**DIRECTIONS:** Leave the pictures out, and retype all of the material exactly as written.

======

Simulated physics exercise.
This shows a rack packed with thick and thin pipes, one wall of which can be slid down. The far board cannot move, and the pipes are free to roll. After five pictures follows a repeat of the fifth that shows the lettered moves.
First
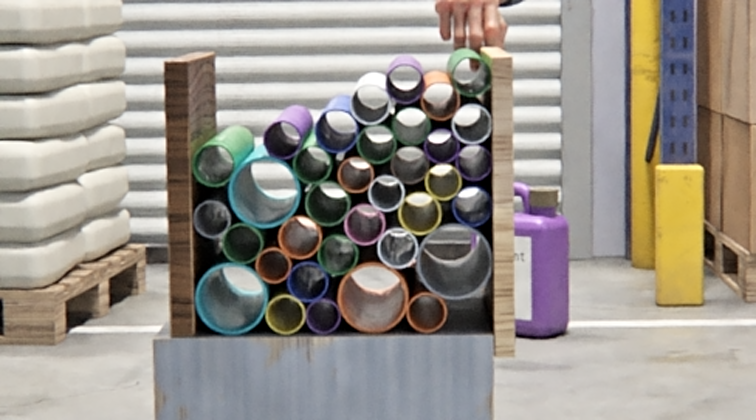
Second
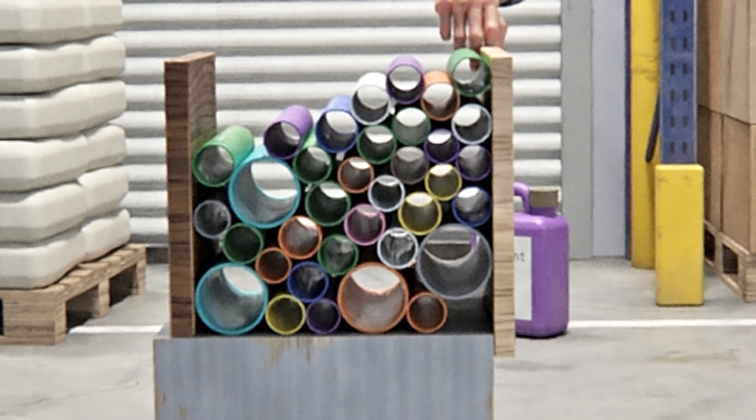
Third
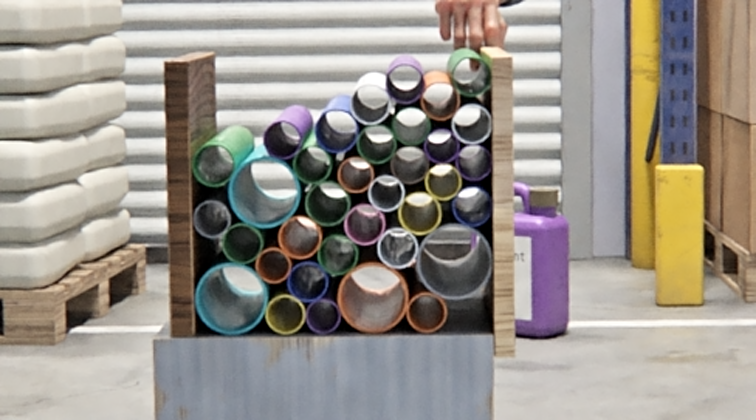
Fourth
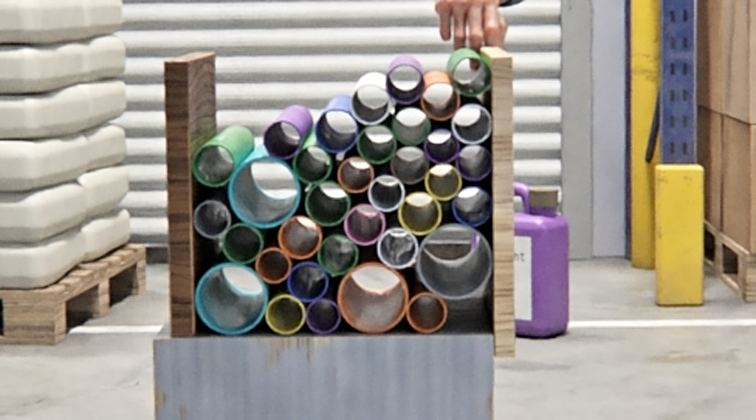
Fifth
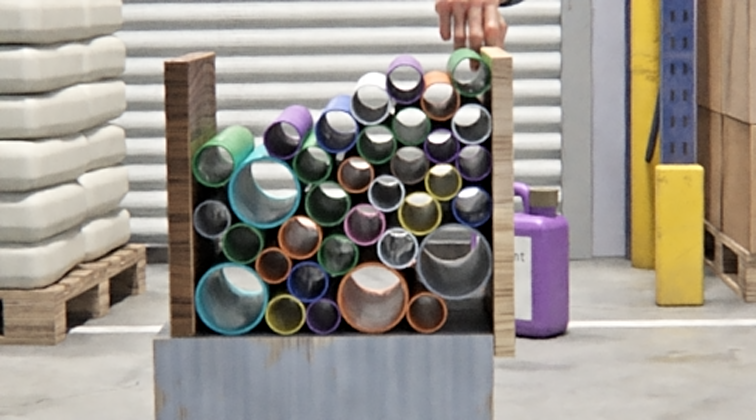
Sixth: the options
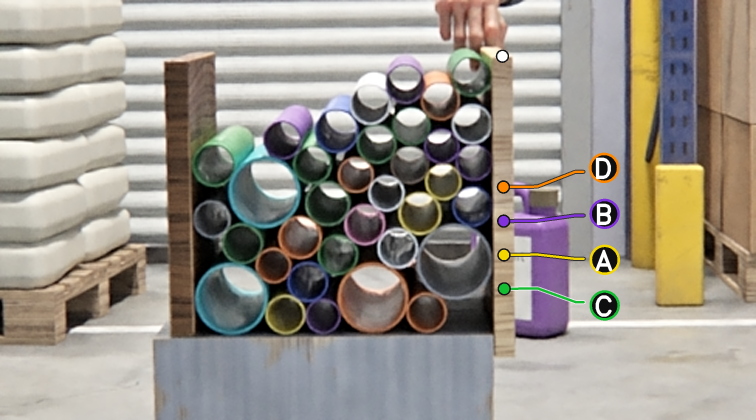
In a warehouse, a hand rested at the top right of a wooden-sided rack packed with thick and thin colourful pipes, and neither the hand nor the pipes visibly moved.
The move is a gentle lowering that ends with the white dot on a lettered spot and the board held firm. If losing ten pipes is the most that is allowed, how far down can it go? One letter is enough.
The last mark within the limit is B.
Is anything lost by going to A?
Yes.
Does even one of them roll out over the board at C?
At C: Yes.
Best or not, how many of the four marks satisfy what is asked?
Two of them.
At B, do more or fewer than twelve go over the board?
At B, fewer than twelve.
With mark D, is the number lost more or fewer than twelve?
Fewer than twelve.
On the copy, A at (504, 255); B at (504, 221); C at (504, 288); D at (504, 187); the white dot at (503, 57).
On B. First, top of the board (492, 139).
Then, top of the board (493, 220).
Finally, top of the board (493, 220), about seven out over the board.
By contrast, A more than ten out over the board; C more than ten out over the board; D three out over the board.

======

**THE SOLUTION:**
Simulated physics exercise.
This shows a rack packed with thick and thin pipes, one wall of which can be slid down. The far board cannot move, and the pipes are free to roll. After five pictures follows a repeat of the fifth that shows the lettered moves.
First
Second
Third
Fourth
Fifth
Sixth: the options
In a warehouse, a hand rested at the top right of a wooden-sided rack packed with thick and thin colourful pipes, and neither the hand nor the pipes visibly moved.
The move is a gentle lowering that ends with the white dot on a lettered spot and the board held firm. If losing ten pipes is the most that is allowed, how far down can it go? One letter is enough.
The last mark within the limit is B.
Is anything lost by going to A?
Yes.
Does even one of them roll out over the board at C?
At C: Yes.
Best or not, how many of the four marks satisfy what is asked?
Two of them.
At B, do more or fewer than twelve go over the board?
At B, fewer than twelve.
With mark D, is the number lost more or fewer than twelve?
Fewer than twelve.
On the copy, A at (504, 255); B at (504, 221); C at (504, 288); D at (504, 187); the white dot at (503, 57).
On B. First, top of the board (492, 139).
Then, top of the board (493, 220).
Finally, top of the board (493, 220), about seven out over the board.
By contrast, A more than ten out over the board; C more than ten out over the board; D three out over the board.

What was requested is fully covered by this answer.